> **DO THIS**
Images do not belong in the copy. Retype all the entries below exactly.

[Entries in question format]

◆ ◆ ◆

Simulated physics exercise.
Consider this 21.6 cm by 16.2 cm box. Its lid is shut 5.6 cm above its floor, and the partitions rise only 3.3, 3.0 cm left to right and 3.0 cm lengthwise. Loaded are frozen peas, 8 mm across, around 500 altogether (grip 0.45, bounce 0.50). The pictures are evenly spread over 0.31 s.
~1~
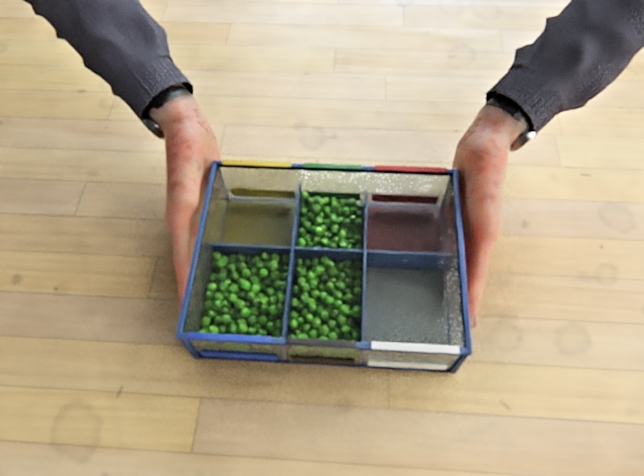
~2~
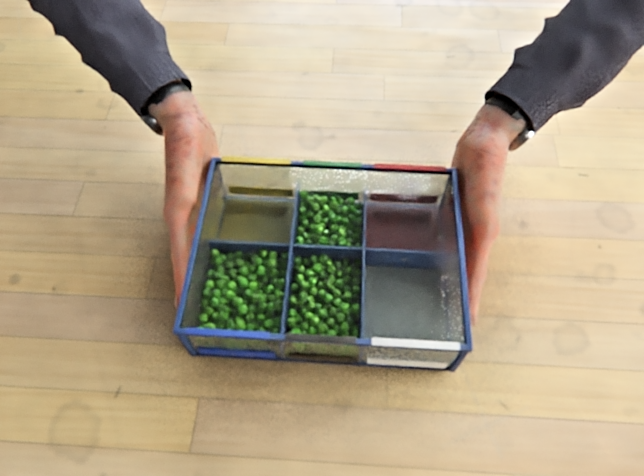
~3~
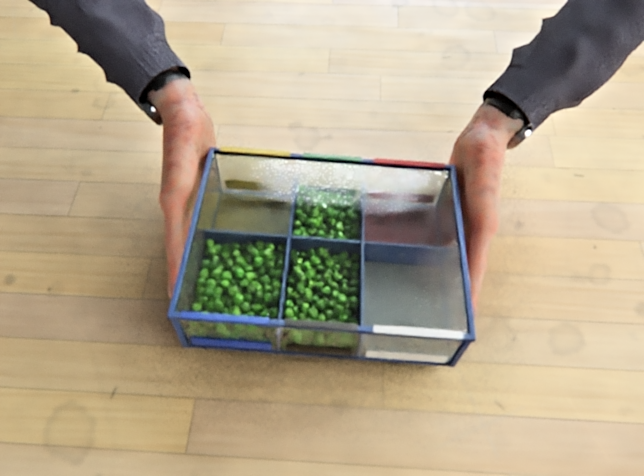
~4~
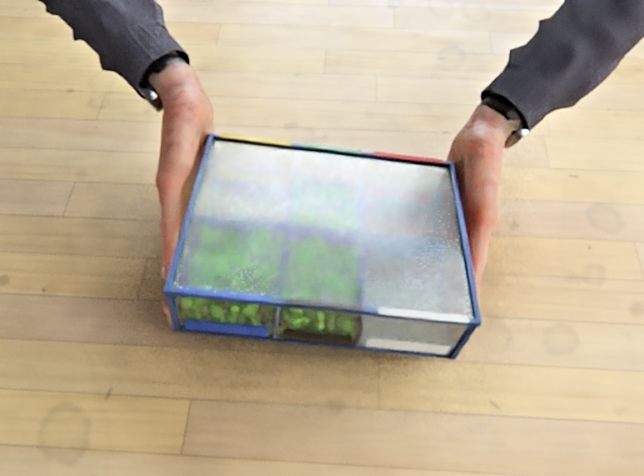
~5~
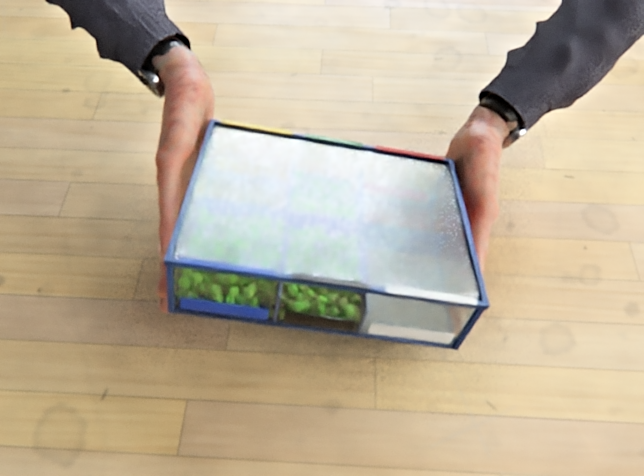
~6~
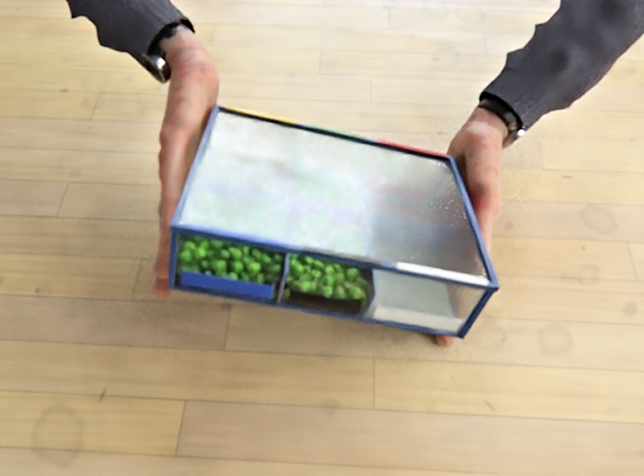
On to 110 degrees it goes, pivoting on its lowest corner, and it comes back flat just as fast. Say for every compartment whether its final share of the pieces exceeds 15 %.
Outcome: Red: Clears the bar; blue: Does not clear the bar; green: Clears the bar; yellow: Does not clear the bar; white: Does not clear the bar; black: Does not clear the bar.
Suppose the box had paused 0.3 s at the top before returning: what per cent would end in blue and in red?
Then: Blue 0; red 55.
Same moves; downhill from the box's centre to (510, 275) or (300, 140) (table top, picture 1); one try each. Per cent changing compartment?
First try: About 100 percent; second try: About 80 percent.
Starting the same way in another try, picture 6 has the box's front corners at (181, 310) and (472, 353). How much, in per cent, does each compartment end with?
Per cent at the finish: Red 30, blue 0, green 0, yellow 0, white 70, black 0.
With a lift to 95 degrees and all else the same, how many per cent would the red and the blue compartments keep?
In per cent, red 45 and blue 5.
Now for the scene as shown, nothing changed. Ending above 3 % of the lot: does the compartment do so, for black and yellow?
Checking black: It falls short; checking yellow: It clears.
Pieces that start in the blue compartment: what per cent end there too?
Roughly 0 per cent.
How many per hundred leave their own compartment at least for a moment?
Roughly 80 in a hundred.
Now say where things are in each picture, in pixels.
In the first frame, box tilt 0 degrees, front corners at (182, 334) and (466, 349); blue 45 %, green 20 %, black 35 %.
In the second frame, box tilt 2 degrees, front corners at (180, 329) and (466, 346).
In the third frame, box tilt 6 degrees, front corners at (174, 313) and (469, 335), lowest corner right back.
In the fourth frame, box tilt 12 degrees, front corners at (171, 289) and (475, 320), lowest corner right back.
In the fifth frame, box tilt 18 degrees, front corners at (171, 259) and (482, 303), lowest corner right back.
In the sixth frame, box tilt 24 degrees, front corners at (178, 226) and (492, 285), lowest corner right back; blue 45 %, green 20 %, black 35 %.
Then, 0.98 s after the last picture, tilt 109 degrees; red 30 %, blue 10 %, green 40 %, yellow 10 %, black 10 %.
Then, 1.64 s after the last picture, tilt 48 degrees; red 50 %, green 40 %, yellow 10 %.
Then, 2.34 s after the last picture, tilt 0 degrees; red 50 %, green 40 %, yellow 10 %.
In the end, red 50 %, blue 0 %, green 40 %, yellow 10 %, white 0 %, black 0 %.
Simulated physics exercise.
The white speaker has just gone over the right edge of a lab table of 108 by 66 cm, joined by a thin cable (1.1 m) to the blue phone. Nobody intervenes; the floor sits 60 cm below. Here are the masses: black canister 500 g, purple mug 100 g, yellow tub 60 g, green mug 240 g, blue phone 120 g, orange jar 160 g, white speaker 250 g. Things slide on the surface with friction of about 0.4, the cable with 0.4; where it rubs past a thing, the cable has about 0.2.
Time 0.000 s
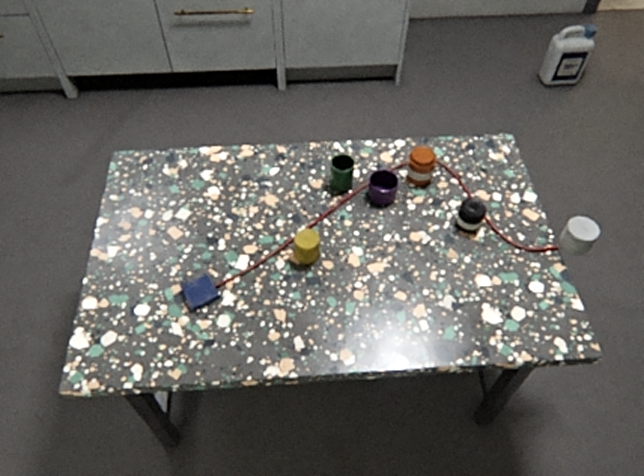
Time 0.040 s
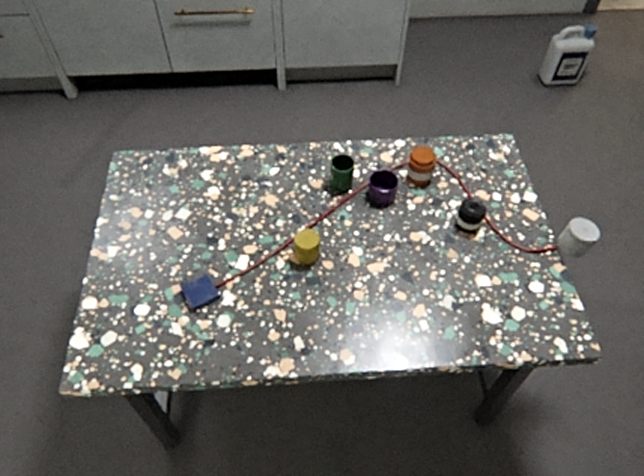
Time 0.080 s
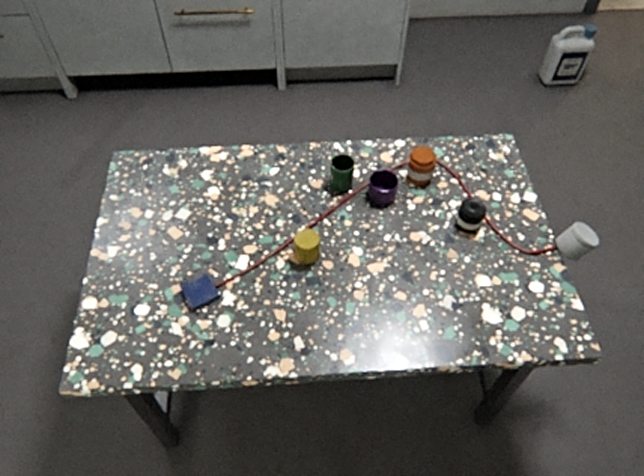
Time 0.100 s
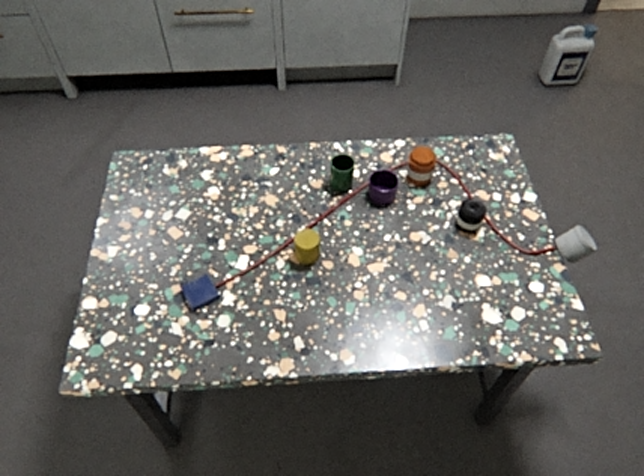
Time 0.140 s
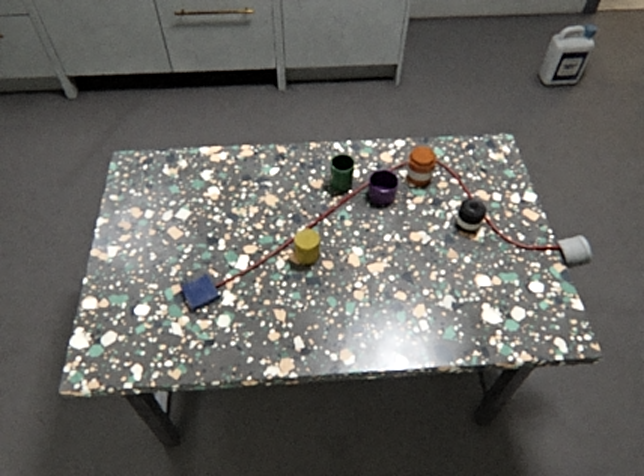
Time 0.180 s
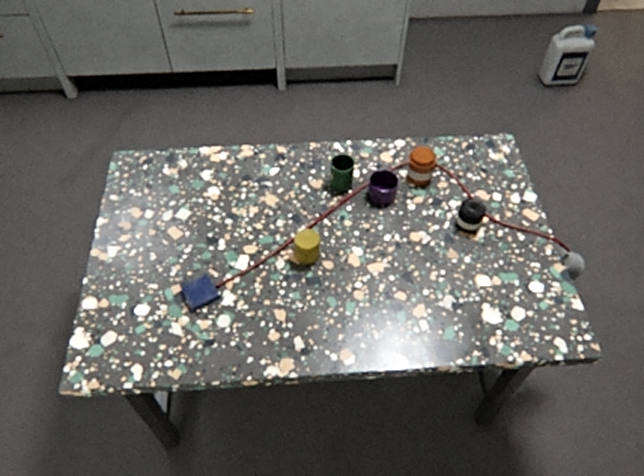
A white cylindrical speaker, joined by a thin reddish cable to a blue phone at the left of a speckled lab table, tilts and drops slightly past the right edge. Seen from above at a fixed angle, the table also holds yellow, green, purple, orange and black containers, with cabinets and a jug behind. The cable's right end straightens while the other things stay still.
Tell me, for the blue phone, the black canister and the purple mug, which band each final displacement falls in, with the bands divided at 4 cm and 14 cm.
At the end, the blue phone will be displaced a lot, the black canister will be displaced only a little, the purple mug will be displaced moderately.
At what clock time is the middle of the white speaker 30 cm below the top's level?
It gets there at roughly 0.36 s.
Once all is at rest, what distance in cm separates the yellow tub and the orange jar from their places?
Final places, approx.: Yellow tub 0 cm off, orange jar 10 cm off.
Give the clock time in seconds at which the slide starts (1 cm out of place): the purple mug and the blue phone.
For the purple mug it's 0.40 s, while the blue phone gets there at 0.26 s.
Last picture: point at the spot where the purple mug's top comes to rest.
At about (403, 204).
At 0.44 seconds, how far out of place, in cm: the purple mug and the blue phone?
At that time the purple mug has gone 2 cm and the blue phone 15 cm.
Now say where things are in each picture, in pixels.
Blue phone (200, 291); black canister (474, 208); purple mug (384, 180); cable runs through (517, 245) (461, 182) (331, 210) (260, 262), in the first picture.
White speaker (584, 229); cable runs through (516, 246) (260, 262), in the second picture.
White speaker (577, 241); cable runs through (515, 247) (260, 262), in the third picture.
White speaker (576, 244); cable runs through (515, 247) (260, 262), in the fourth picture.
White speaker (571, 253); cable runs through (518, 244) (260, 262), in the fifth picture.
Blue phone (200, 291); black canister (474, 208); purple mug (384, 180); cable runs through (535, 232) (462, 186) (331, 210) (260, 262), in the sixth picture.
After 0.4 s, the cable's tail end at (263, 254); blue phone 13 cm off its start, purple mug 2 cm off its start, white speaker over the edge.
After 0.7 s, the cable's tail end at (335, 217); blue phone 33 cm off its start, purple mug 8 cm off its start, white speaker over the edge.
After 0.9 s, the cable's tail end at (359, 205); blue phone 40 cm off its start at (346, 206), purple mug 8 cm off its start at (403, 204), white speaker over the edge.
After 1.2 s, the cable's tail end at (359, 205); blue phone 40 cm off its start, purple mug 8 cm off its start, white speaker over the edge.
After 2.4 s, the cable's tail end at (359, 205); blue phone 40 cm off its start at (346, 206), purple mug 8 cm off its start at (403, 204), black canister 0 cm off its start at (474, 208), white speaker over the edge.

◆ ◆ ◆

> **RESPONSE**
Simulated physics exercise.
Consider this 21.6 cm by 16.2 cm box. Its lid is shut 5.6 cm above its floor, and the partitions rise only 3.3, 3.0 cm left to right and 3.0 cm lengthwise. Loaded are frozen peas, 8 mm across, around 500 altogether (grip 0.45, bounce 0.50). The pictures are evenly spread over 0.31 s.
~1~
~2~
~3~
~4~
~5~
~6~
On to 110 degrees it goes, pivoting on its lowest corner, and it comes back flat just as fast. Say for every compartment whether its final share of the pieces exceeds 15 %.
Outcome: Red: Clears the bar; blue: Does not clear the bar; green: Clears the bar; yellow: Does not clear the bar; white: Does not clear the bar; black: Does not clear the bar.
Suppose the box had paused 0.3 s at the top before returning: what per cent would end in blue and in red?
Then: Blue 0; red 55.
Same moves; downhill from the box's centre to (510, 275) or (300, 140) (table top, picture 1); one try each. Per cent changing compartment?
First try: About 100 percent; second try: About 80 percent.
Starting the same way in another try, picture 6 has the box's front corners at (181, 310) and (472, 353). How much, in per cent, does each compartment end with?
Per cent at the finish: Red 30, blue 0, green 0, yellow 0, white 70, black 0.
With a lift to 95 degrees and all else the same, how many per cent would the red and the blue compartments keep?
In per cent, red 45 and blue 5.
Now for the scene as shown, nothing changed. Ending above 3 % of the lot: does the compartment do so, for black and yellow?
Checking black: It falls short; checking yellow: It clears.
Pieces that start in the blue compartment: what per cent end there too?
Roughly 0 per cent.
How many per hundred leave their own compartment at least for a moment?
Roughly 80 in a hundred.
Now say where things are in each picture, in pixels.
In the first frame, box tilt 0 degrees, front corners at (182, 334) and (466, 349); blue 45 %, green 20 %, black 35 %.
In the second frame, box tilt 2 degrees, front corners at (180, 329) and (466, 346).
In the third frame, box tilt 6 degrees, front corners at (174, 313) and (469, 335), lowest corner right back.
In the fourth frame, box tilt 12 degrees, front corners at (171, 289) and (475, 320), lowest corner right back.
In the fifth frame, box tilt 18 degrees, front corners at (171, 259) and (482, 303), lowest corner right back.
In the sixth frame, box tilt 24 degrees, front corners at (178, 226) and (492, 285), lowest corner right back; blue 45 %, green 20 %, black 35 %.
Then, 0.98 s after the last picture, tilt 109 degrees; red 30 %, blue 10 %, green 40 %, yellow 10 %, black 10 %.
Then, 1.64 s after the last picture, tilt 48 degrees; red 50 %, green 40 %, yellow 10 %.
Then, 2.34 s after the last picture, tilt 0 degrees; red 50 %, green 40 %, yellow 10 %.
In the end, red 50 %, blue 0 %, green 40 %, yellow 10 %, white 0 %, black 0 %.
Simulated physics exercise.
The white speaker has just gone over the right edge of a lab table of 108 by 66 cm, joined by a thin cable (1.1 m) to the blue phone. Nobody intervenes; the floor sits 60 cm below. Here are the masses: black canister 500 g, purple mug 100 g, yellow tub 60 g, green mug 240 g, blue phone 120 g, orange jar 160 g, white speaker 250 g. Things slide on the surface with friction of about 0.4, the cable with 0.4; where it rubs past a thing, the cable has about 0.2.
Time 0.000 s
Time 0.040 s
Time 0.080 s
Time 0.100 s
Time 0.140 s
Time 0.180 s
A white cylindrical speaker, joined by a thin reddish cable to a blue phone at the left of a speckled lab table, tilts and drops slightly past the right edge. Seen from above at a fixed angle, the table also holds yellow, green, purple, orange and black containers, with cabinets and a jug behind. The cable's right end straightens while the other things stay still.
Tell me, for the blue phone, the black canister and the purple mug, which band each final displacement falls in, with the bands divided at 4 cm and 14 cm.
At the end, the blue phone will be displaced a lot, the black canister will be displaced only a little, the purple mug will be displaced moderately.
At what clock time is the middle of the white speaker 30 cm below the top's level?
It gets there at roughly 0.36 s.
Once all is at rest, what distance in cm separates the yellow tub and the orange jar from their places?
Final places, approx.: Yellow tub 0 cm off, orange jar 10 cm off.
Give the clock time in seconds at which the slide starts (1 cm out of place): the purple mug and the blue phone.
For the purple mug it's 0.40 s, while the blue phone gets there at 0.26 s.
Last picture: point at the spot where the purple mug's top comes to rest.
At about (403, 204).
At 0.44 seconds, how far out of place, in cm: the purple mug and the blue phone?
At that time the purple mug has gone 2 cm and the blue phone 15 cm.
Now say where things are in each picture, in pixels.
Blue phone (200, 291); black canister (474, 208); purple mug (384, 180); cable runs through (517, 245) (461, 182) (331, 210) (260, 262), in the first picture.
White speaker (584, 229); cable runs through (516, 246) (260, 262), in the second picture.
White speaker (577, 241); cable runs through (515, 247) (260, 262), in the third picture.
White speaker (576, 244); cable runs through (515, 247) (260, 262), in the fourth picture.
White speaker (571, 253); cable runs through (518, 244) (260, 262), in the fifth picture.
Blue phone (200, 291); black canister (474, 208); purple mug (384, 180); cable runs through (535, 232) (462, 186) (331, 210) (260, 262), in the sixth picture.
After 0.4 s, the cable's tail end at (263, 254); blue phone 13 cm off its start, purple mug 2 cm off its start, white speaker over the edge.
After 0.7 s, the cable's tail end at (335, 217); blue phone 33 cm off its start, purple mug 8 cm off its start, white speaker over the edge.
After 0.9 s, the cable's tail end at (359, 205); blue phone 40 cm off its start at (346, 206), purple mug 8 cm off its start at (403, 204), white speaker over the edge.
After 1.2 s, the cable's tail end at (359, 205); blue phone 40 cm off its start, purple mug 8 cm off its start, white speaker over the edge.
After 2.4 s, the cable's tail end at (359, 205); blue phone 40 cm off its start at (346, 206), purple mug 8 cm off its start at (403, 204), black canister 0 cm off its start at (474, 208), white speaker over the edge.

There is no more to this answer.